Exercise objective:
Reproduce each line exactly, including spacing and punctuation.

Source data:

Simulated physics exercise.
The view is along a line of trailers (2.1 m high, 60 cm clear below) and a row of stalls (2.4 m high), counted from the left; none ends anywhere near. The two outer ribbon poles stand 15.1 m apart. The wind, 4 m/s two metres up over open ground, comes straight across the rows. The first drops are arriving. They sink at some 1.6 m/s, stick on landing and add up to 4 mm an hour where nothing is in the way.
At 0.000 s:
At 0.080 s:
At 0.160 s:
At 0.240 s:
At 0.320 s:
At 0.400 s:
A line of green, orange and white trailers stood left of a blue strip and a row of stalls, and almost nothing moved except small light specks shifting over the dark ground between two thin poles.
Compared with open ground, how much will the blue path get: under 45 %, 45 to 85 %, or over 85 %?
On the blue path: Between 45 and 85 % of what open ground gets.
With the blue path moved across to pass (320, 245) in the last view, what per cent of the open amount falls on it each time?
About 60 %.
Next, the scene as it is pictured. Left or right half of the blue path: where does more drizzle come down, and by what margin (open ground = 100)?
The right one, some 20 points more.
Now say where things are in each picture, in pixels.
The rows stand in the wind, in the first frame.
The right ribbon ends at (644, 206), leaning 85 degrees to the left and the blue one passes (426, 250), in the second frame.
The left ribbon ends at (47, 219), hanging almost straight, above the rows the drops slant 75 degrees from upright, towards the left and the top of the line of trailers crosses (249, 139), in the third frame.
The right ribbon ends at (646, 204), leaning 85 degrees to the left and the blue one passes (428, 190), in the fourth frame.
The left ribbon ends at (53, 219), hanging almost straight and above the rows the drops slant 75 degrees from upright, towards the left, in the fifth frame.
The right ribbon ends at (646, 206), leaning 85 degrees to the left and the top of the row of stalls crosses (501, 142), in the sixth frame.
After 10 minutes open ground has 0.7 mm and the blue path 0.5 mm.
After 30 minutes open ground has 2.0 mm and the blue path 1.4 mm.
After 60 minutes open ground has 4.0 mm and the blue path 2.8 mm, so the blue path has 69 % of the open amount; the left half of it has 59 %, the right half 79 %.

Result for this task:
Simulated physics exercise.
The view is along a line of trailers (2.1 m high, 60 cm clear below) and a row of stalls (2.4 m high), counted from the left; none ends anywhere near. The two outer ribbon poles stand 15.1 m apart. The wind, 4 m/s two metres up over open ground, comes straight across the rows. The first drops are arriving. They sink at some 1.6 m/s, stick on landing and add up to 4 mm an hour where nothing is in the way.
At 0.000 s:
At 0.080 s:
At 0.160 s:
At 0.240 s:
At 0.320 s:
At 0.400 s:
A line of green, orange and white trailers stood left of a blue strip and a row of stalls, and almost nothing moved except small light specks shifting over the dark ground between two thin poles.
Compared with open ground, how much will the blue path get: under 45 %, 45 to 85 %, or over 85 %?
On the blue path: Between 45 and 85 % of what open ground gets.
With the blue path moved across to pass (320, 245) in the last view, what per cent of the open amount falls on it each time?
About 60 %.
Next, the scene as it is pictured. Left or right half of the blue path: where does more drizzle come down, and by what margin (open ground = 100)?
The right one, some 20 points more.
Now say where things are in each picture, in pixels.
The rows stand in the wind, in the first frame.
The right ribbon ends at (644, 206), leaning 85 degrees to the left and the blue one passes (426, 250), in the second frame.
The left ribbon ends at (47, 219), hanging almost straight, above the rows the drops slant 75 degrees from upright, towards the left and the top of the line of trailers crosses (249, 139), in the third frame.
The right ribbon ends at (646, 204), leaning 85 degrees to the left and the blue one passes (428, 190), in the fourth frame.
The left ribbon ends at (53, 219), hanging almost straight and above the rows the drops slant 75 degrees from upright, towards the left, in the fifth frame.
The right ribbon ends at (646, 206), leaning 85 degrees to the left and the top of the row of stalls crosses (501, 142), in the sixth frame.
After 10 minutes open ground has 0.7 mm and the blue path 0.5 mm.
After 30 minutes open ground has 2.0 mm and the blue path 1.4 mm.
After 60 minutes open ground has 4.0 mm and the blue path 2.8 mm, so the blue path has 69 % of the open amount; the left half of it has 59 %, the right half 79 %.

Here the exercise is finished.